**Request**
In the records below, locate the line containing "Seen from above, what"; output that line and every following line through the last, exactly.

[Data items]

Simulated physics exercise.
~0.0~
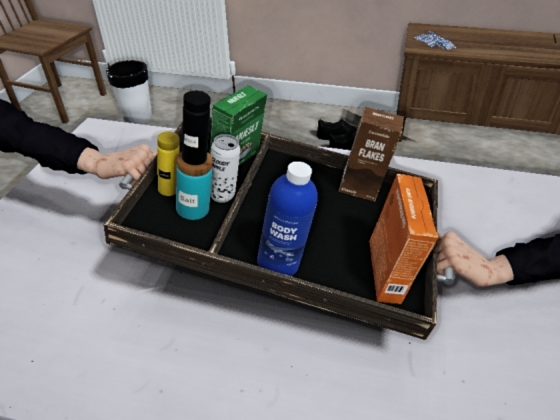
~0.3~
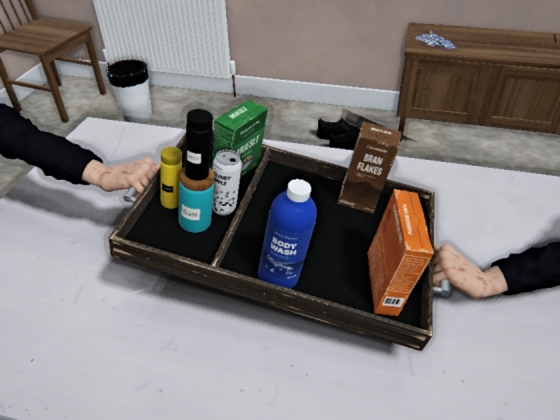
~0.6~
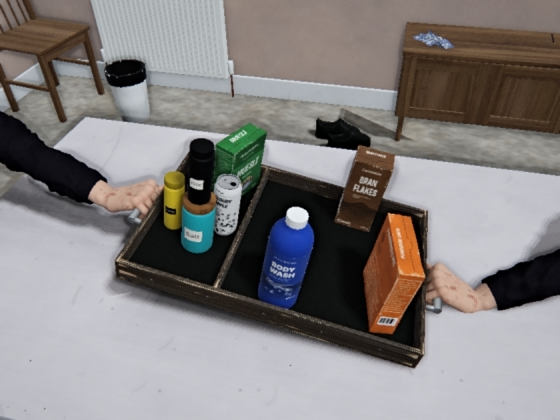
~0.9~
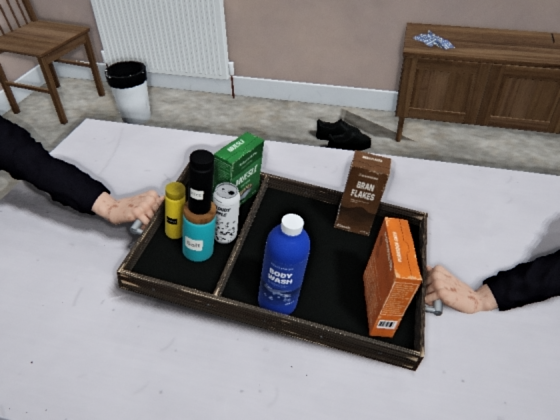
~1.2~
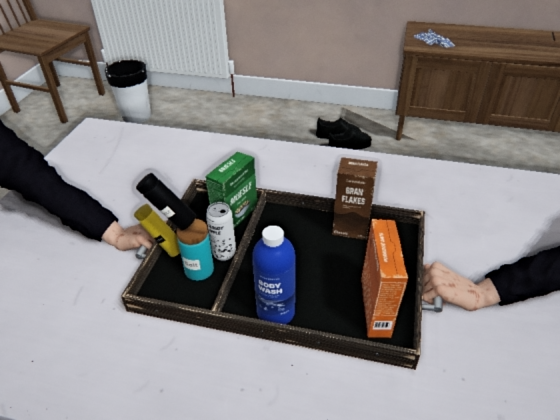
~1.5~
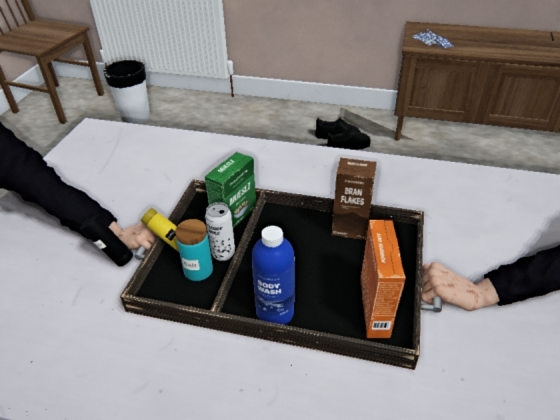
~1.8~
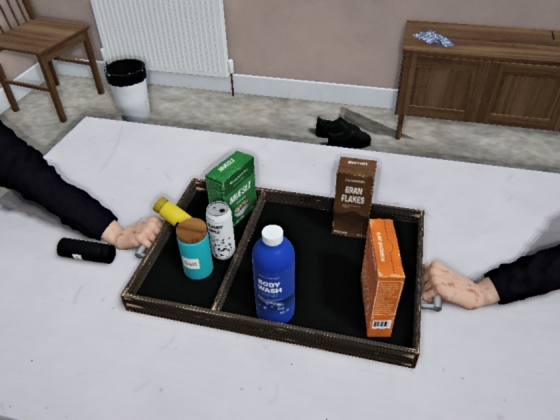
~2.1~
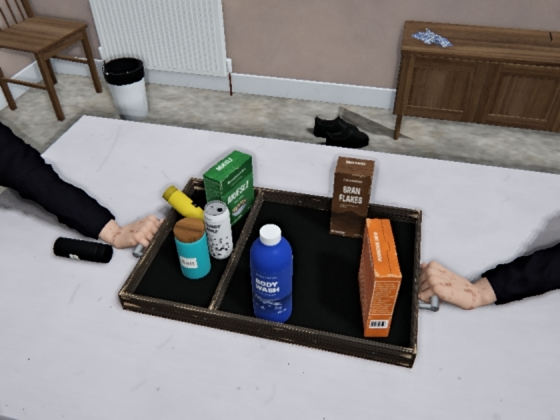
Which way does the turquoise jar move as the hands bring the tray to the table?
The turquoise jar moves down, along with the tray.
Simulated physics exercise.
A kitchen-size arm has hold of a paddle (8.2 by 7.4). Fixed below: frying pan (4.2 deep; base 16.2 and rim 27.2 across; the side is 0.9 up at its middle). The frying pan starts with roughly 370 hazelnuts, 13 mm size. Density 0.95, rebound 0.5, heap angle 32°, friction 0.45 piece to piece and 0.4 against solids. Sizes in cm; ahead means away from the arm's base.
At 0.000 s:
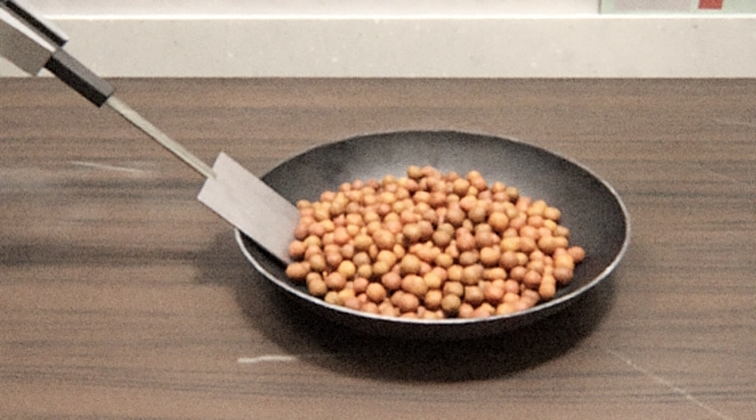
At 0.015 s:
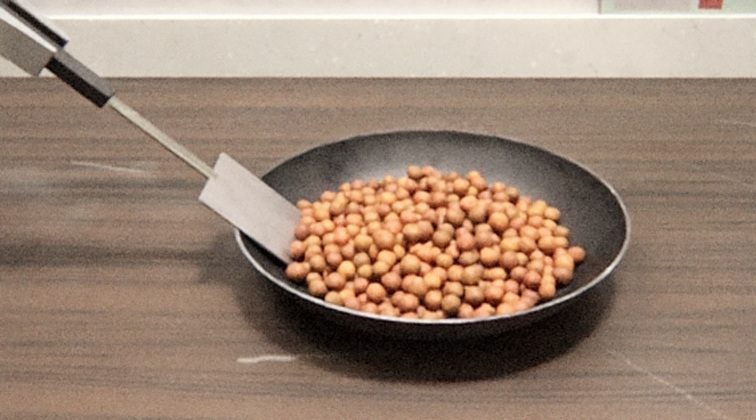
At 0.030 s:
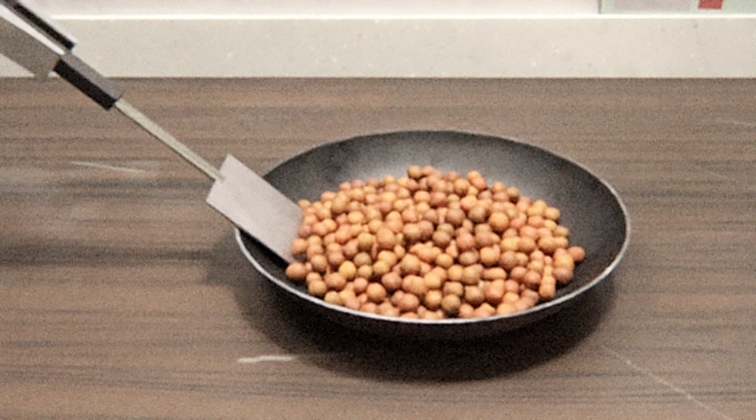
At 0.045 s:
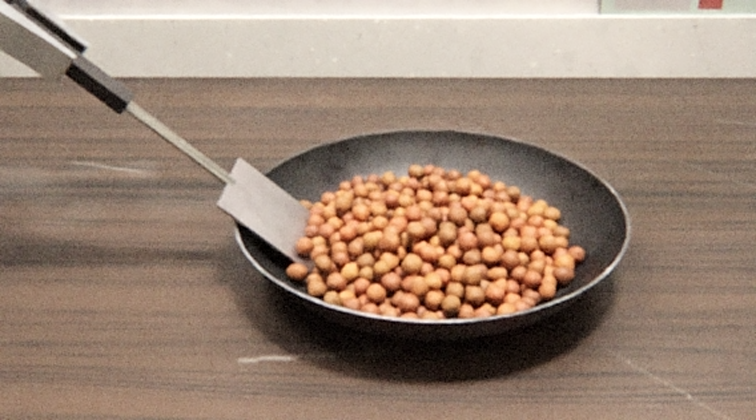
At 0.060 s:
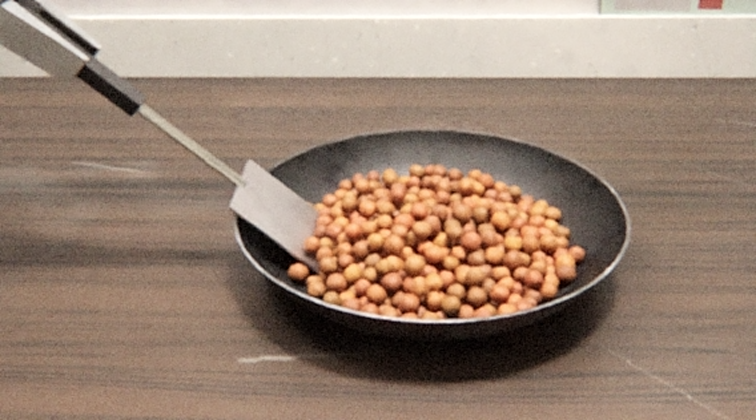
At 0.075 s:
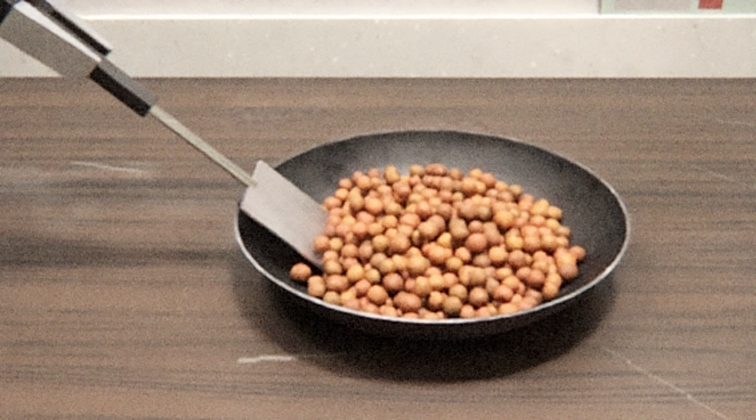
A flat metal paddle held by a mechanical arm slides slowly to the right inside the left edge of a dark frying pan, nudging the near side of a heap of round brown nuts, while the pan stays still.
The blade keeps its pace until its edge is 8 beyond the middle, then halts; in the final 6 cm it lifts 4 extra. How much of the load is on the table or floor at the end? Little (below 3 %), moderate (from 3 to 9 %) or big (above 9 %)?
A moderate share, from 3 to 9 %, ends on the table or floor.
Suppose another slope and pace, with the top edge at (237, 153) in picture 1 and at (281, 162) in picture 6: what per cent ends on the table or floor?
Some 5 per cent.
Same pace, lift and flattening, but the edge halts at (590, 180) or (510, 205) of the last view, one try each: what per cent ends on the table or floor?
About 25 and 0 per cent.
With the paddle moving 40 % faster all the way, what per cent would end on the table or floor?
In that case some 10 per cent.
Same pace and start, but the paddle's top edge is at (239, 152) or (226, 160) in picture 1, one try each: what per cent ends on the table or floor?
Some 5 and 5 per cent.
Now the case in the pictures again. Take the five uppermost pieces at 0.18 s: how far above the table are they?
Roughly 4 cm.
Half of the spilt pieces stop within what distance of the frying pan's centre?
Some 28 cm.
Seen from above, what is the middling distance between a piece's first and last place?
About 3 cm.
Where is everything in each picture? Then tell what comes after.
Paddle top edge at (210, 175), sloping 42°; upper third of the load around (430, 229), from x 295 to 575, top at y 175; 372 in the frying pan, in the first frame.
Paddle top edge at (211, 175), sloping 42°; upper third of the load around (430, 228), from x 295 to 575, top at y 175, in the second frame.
Paddle top edge at (218, 177), sloping 42°; upper third of the load around (425, 228), from x 295 to 575, top at y 175, in the third frame.
Paddle top edge at (229, 181), sloping 42°; upper third of the load around (427, 226), from x 295 to 575, top at y 175, in the fourth frame.
Paddle top edge at (240, 182), sloping 42°; upper third of the load around (430, 226), from x 300 to 575, top at y 170, in the fifth frame.
Paddle top edge at (251, 183), sloping 42°; upper third of the load around (435, 224), from x 300 to 575, top at y 170; 372 in the frying pan, in the sixth frame.
After 0.18 s, sloping 42°, highest piece 5 above the table; 372 in the frying pan.
After 0.28 s, sloping 42°, highest piece 6 above the table; 372 in the frying pan.
After 0.54 s, sloping 42°, highest piece 5 above the table; 350 in the frying pan, 19 on the table or floor, 3 on the blade or in flight.
After 1.59 s, sloping 42°, highest piece 5 above the table; 350 in the frying pan, 22 on the table or floor.
At rest, 350 in the frying pan, 22 on the table or floor. That is 6 % on the table or floor.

**Answer to the task**
Seen from above, what is the middling distance between a piece's first and last place?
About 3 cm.
Where is everything in each picture? Then tell what comes after.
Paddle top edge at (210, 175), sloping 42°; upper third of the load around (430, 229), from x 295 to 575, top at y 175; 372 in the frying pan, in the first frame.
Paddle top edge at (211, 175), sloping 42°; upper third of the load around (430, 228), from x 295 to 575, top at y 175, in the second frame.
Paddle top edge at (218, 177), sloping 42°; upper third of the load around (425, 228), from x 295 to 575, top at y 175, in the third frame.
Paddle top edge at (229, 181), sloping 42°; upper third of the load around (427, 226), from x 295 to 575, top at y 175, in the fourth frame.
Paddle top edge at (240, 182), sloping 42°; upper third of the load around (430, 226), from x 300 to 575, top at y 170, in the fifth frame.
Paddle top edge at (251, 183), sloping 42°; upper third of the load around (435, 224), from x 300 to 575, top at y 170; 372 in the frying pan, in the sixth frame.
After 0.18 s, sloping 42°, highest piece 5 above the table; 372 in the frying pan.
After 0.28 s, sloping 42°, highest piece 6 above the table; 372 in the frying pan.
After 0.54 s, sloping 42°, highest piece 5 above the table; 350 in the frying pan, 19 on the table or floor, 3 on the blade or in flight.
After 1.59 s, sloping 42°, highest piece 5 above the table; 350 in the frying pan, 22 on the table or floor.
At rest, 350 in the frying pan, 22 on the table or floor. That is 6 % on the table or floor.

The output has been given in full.